-- Start of DATA TO PROCESS --
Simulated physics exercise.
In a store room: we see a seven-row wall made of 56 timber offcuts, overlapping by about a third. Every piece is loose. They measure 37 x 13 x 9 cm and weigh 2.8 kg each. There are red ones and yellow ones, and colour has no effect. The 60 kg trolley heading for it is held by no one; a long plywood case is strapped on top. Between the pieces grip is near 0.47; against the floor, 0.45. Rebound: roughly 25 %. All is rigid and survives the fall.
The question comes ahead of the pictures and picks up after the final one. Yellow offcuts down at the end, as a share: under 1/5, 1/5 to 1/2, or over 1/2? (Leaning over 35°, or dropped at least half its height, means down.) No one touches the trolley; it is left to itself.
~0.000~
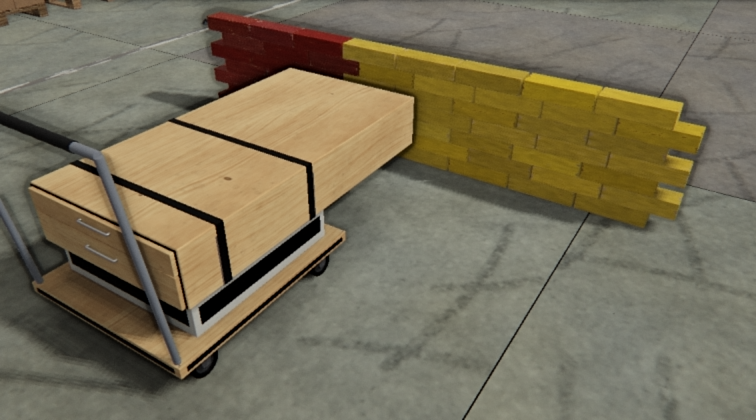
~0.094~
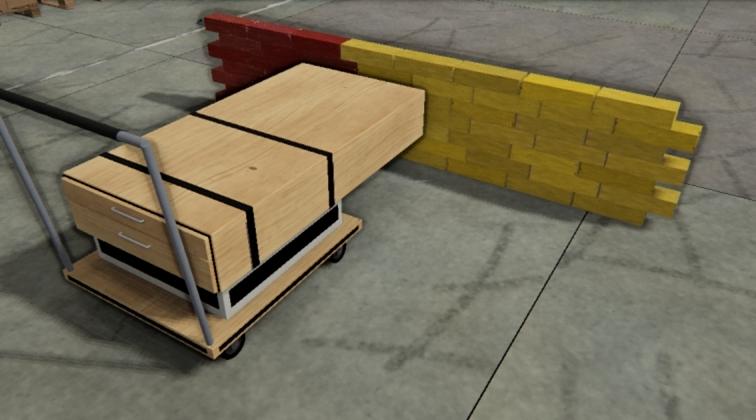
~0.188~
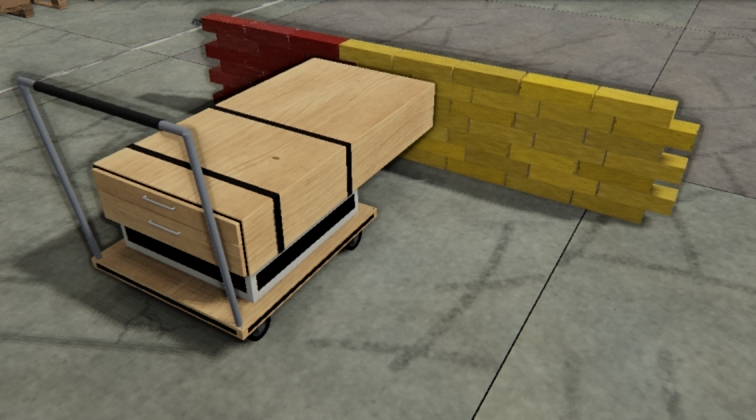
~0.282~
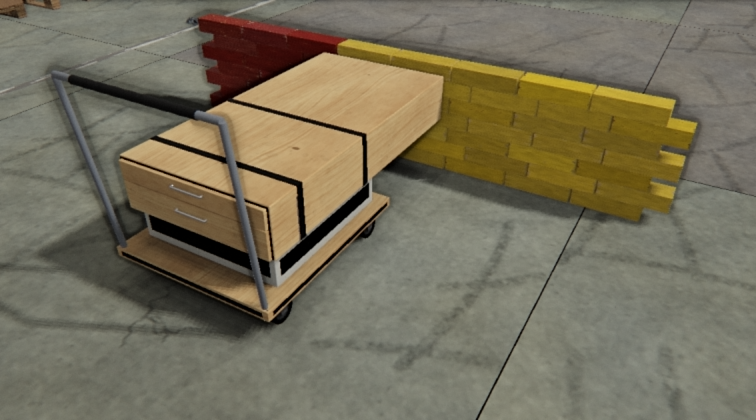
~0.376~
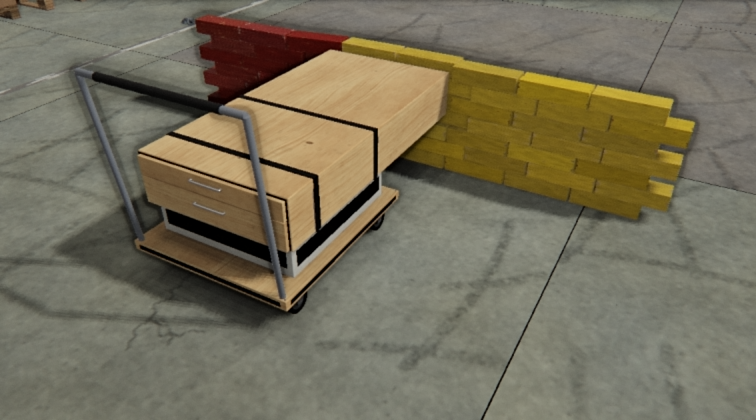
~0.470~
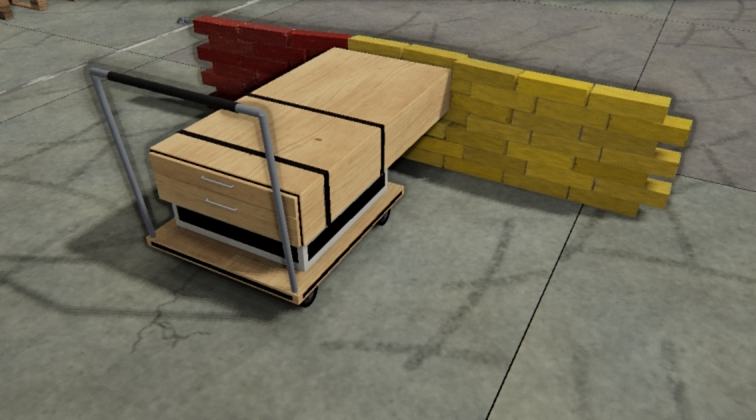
The count left down will be one-fifth to one-half.
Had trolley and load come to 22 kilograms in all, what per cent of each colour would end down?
Red 0, yellow 0 %.
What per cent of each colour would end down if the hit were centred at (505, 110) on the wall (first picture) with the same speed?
Result - red: 0 %; yellow: 60 %.
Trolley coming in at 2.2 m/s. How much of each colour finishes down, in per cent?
Share down, in per cent: Red 30, yellow 40.
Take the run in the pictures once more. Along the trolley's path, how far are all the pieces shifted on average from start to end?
Roughly 20 cm.
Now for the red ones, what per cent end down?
Red share down - 30 in a hundred.
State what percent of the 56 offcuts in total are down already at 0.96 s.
By then, 35 per cent.
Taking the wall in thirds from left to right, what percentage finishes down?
Per cent by third - left: 30; middle: 70; right: 20.
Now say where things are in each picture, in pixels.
In the first picture (places mark the middle of the side facing us; the camera moves round a little), load (408, 115) 41 cm short of the wall; top yellow offcut (487, 81); top red offcut (317, 46); nothing disturbed.
Load (419, 108) 29 cm short of the wall; top yellow offcut (485, 82), in the second picture.
Load (430, 100) 16 cm short of the wall; top yellow offcut (484, 81), in the third picture.
Load (438, 93) 39 mm short of the wall; top yellow offcut (483, 81), in the fourth picture.
Load (444, 88) 46 mm into the wall's line; top yellow offcut (483, 80); top red offcut (314, 46) shifted 33 mm; 13 disturbed, none down, in the fifth picture.
Load (447, 85) 10 cm into the wall's line; top yellow offcut (483, 76) leaning 5°; top red offcut (319, 43) leaning 6°; 22 disturbed, none down, in the sixth picture.
After 0.70 s, load 17 cm past the wall's line, still rolling; 10 of the 35 yellow offcuts down (16 of 56 in all colours); top yellow offcut leaning 30°; top red offcut leaning 36°, 59 mm lower.
After 0.96 s, load 24 cm past the wall's line, still rolling; 14 of the 35 yellow offcuts down (20 of 56 in all colours); top yellow offcut leaning 66°, 40 cm lower; top red offcut on its side.
At rest (2.4 s), load 39 cm past the wall's line, stopped; 14 of the 35 yellow offcuts down (20 of 56 in all colours); top yellow offcut upside down; top red offcut on its side. That is 40 per cent. As the last picture would show them, middles, top yellow offcut near (570, 135), top red offcut near (341, 83).
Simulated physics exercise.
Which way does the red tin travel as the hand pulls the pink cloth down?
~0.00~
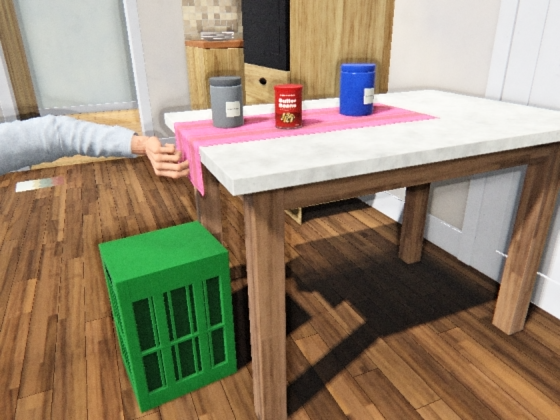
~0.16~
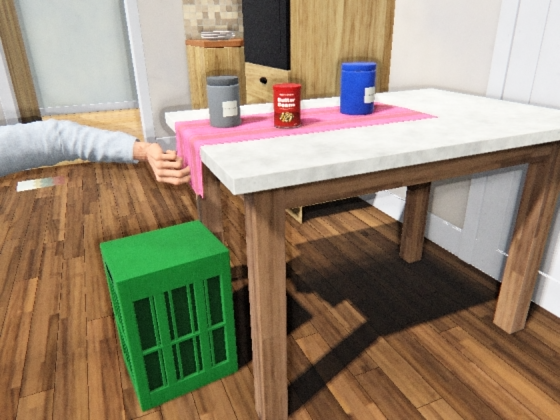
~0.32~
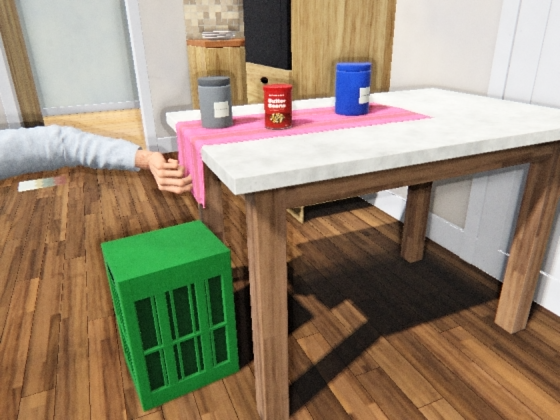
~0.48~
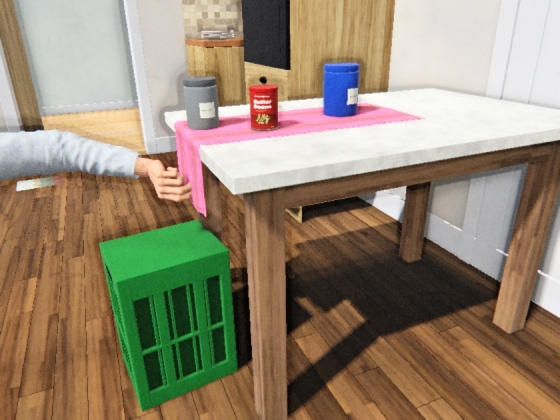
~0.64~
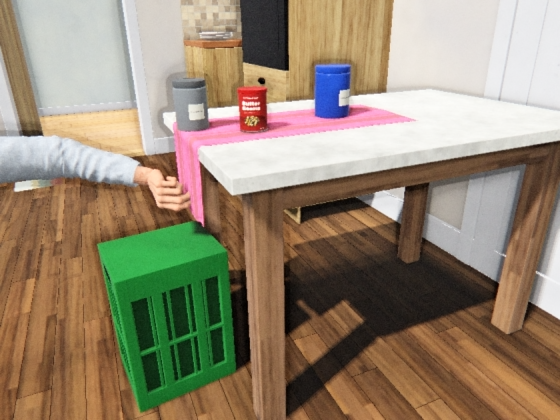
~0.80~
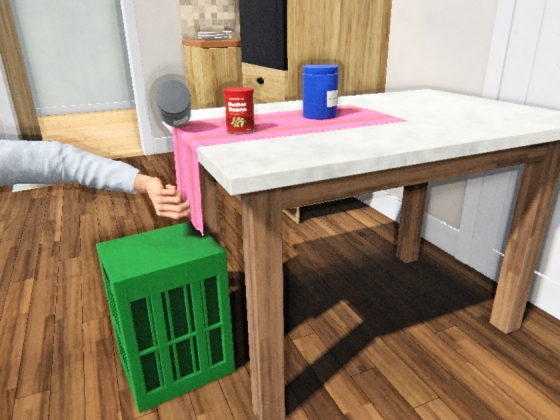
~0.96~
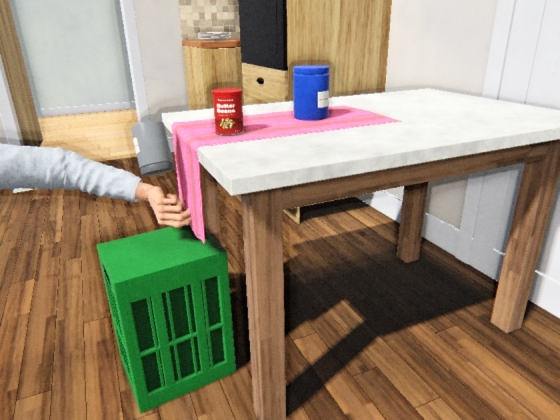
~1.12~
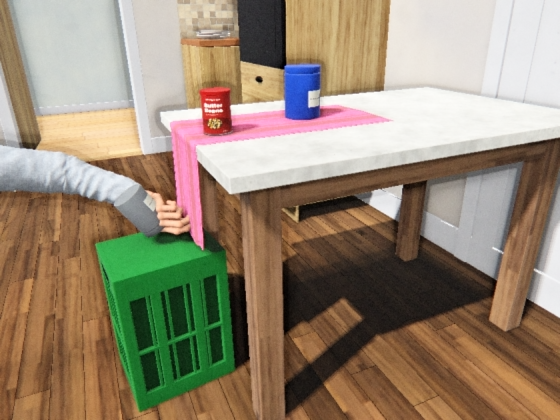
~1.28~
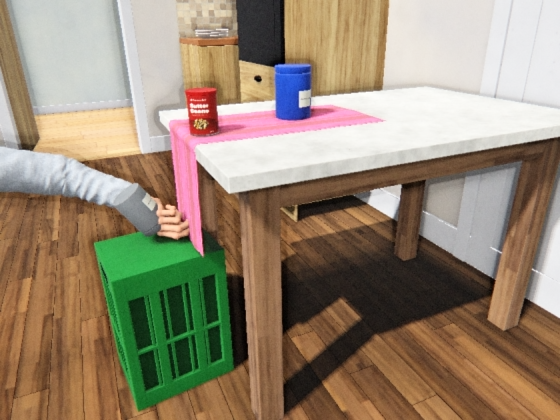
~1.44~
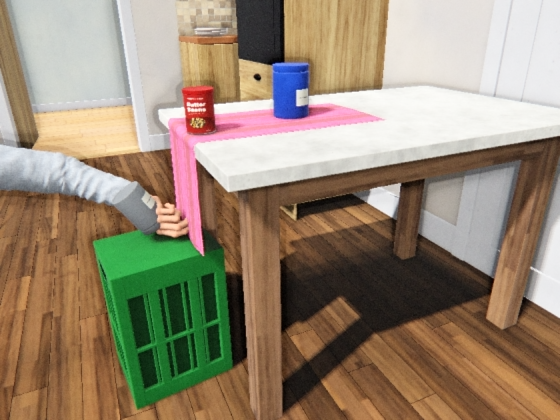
The red tin moves to the left, riding on the cloth toward the table's end and staying upright.
Hand drawing a pink cloth down toward a green crate, carrying three containers left until the grey jar tips off the table.
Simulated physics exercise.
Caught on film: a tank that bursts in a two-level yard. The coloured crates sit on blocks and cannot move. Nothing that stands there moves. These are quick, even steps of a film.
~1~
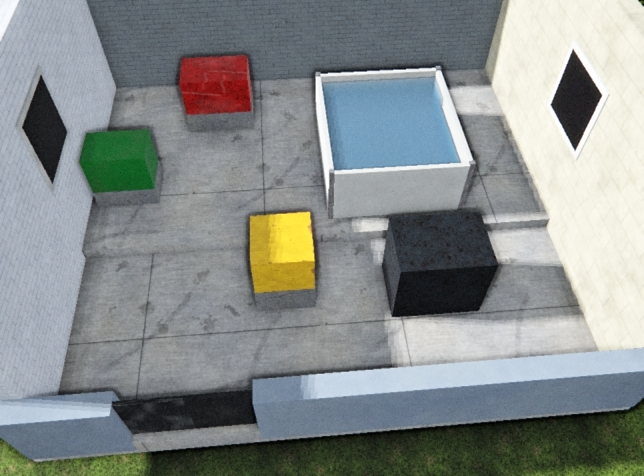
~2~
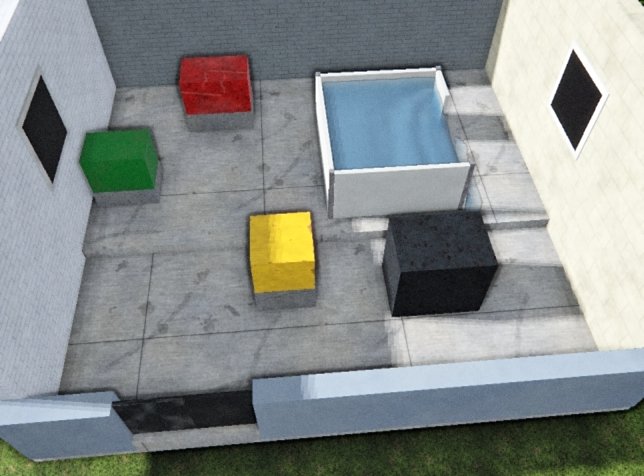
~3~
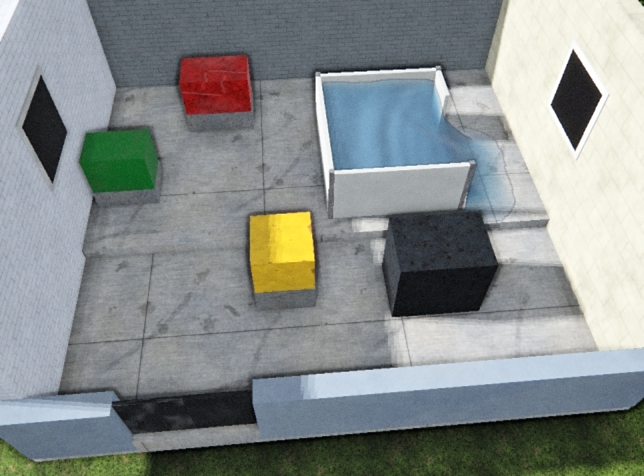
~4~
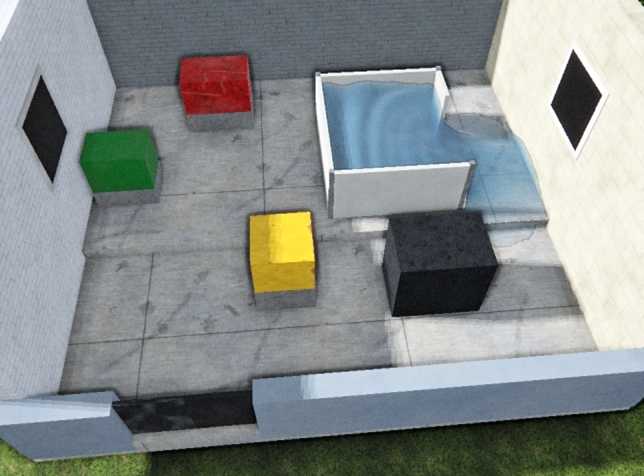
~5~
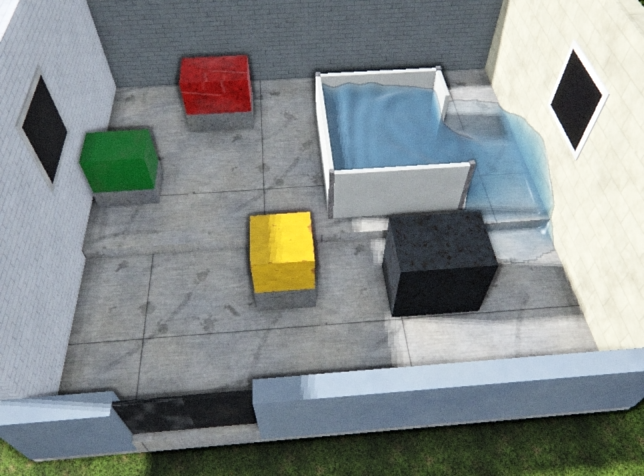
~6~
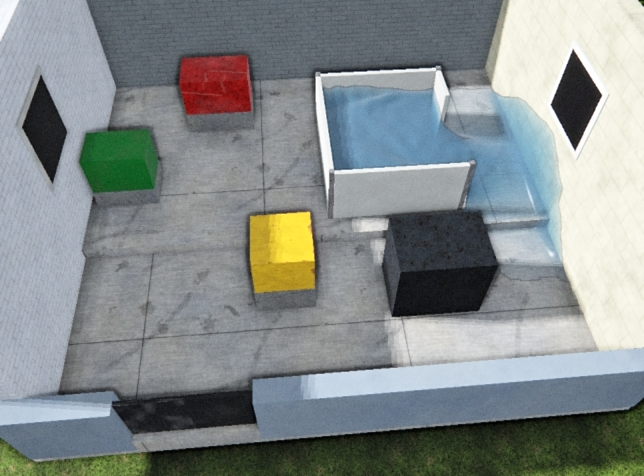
In a walled two-level yard with red, green, yellow and black blocks, a white tank stood full of still water, then its right side gave way and water poured out, spreading to the right-hand wall.
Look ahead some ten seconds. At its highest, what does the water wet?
In the end: The yellow crate keeps dry; the green crate keeps dry; the red crate keeps dry.
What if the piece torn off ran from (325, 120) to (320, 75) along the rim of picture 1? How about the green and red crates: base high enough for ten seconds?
The green one gets wet, the red one is wetted.
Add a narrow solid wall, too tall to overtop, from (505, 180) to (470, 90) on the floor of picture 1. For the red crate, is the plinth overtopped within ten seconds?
The red crate escapes it.
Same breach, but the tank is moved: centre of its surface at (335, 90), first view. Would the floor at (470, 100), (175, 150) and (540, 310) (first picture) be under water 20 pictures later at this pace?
In that order: Awash, not flooded, wet.
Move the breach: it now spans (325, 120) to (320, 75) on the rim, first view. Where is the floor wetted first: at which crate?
First comes the red crate.
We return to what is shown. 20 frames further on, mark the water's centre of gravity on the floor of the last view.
Near (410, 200).
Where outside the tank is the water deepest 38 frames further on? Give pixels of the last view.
Close to (85, 269).
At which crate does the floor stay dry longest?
-- End of DATA TO PROCESS --
EXERCISE DESCRIPTION => Output, exactly, all the records above; include no pictures.

REPLY TO THE EXERCISE =>
Simulated physics exercise.
In a store room: we see a seven-row wall made of 56 timber offcuts, overlapping by about a third. Every piece is loose. They measure 37 x 13 x 9 cm and weigh 2.8 kg each. There are red ones and yellow ones, and colour has no effect. The 60 kg trolley heading for it is held by no one; a long plywood case is strapped on top. Between the pieces grip is near 0.47; against the floor, 0.45. Rebound: roughly 25 %. All is rigid and survives the fall.
The question comes ahead of the pictures and picks up after the final one. Yellow offcuts down at the end, as a share: under 1/5, 1/5 to 1/2, or over 1/2? (Leaning over 35°, or dropped at least half its height, means down.) No one touches the trolley; it is left to itself.
~0.000~
~0.094~
~0.188~
~0.282~
~0.376~
~0.470~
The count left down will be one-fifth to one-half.
Had trolley and load come to 22 kilograms in all, what per cent of each colour would end down?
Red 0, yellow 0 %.
What per cent of each colour would end down if the hit were centred at (505, 110) on the wall (first picture) with the same speed?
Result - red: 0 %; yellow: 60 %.
Trolley coming in at 2.2 m/s. How much of each colour finishes down, in per cent?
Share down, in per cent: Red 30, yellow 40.
Take the run in the pictures once more. Along the trolley's path, how far are all the pieces shifted on average from start to end?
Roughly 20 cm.
Now for the red ones, what per cent end down?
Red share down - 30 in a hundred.
State what percent of the 56 offcuts in total are down already at 0.96 s.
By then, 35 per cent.
Taking the wall in thirds from left to right, what percentage finishes down?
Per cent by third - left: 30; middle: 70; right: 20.
Now say where things are in each picture, in pixels.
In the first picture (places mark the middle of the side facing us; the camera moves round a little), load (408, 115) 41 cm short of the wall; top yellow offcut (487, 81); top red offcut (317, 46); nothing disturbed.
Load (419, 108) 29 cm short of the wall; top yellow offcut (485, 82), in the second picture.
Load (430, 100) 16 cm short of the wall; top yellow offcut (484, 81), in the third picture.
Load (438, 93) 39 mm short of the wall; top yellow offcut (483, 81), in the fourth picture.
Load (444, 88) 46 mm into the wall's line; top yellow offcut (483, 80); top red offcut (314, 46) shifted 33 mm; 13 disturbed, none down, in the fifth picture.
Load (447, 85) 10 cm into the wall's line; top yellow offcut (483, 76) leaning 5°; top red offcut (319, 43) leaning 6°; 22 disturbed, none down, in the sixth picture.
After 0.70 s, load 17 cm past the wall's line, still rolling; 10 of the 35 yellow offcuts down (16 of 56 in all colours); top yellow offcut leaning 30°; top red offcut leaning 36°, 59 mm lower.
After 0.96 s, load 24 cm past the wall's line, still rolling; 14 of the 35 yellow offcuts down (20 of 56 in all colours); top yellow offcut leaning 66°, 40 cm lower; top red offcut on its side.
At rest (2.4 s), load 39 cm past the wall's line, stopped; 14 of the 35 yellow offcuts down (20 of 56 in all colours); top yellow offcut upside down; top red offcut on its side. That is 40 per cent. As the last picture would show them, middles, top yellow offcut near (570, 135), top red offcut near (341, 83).
Simulated physics exercise.
Which way does the red tin travel as the hand pulls the pink cloth down?
~0.00~
~0.16~
~0.32~
~0.48~
~0.64~
~0.80~
~0.96~
~1.12~
~1.28~
~1.44~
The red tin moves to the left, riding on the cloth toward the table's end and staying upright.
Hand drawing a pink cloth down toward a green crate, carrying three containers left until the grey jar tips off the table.
Simulated physics exercise.
Caught on film: a tank that bursts in a two-level yard. The coloured crates sit on blocks and cannot move. Nothing that stands there moves. These are quick, even steps of a film.
~1~
~2~
~3~
~4~
~5~
~6~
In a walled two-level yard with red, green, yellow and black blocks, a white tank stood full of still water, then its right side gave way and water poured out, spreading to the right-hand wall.
Look ahead some ten seconds. At its highest, what does the water wet?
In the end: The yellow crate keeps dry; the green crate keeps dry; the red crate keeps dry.
What if the piece torn off ran from (325, 120) to (320, 75) along the rim of picture 1? How about the green and red crates: base high enough for ten seconds?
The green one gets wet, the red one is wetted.
Add a narrow solid wall, too tall to overtop, from (505, 180) to (470, 90) on the floor of picture 1. For the red crate, is the plinth overtopped within ten seconds?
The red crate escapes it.
Same breach, but the tank is moved: centre of its surface at (335, 90), first view. Would the floor at (470, 100), (175, 150) and (540, 310) (first picture) be under water 20 pictures later at this pace?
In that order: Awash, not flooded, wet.
Move the breach: it now spans (325, 120) to (320, 75) on the rim, first view. Where is the floor wetted first: at which crate?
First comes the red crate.
We return to what is shown. 20 frames further on, mark the water's centre of gravity on the floor of the last view.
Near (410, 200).
Where outside the tank is the water deepest 38 frames further on? Give pixels of the last view.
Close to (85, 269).
At which crate does the floor stay dry longest?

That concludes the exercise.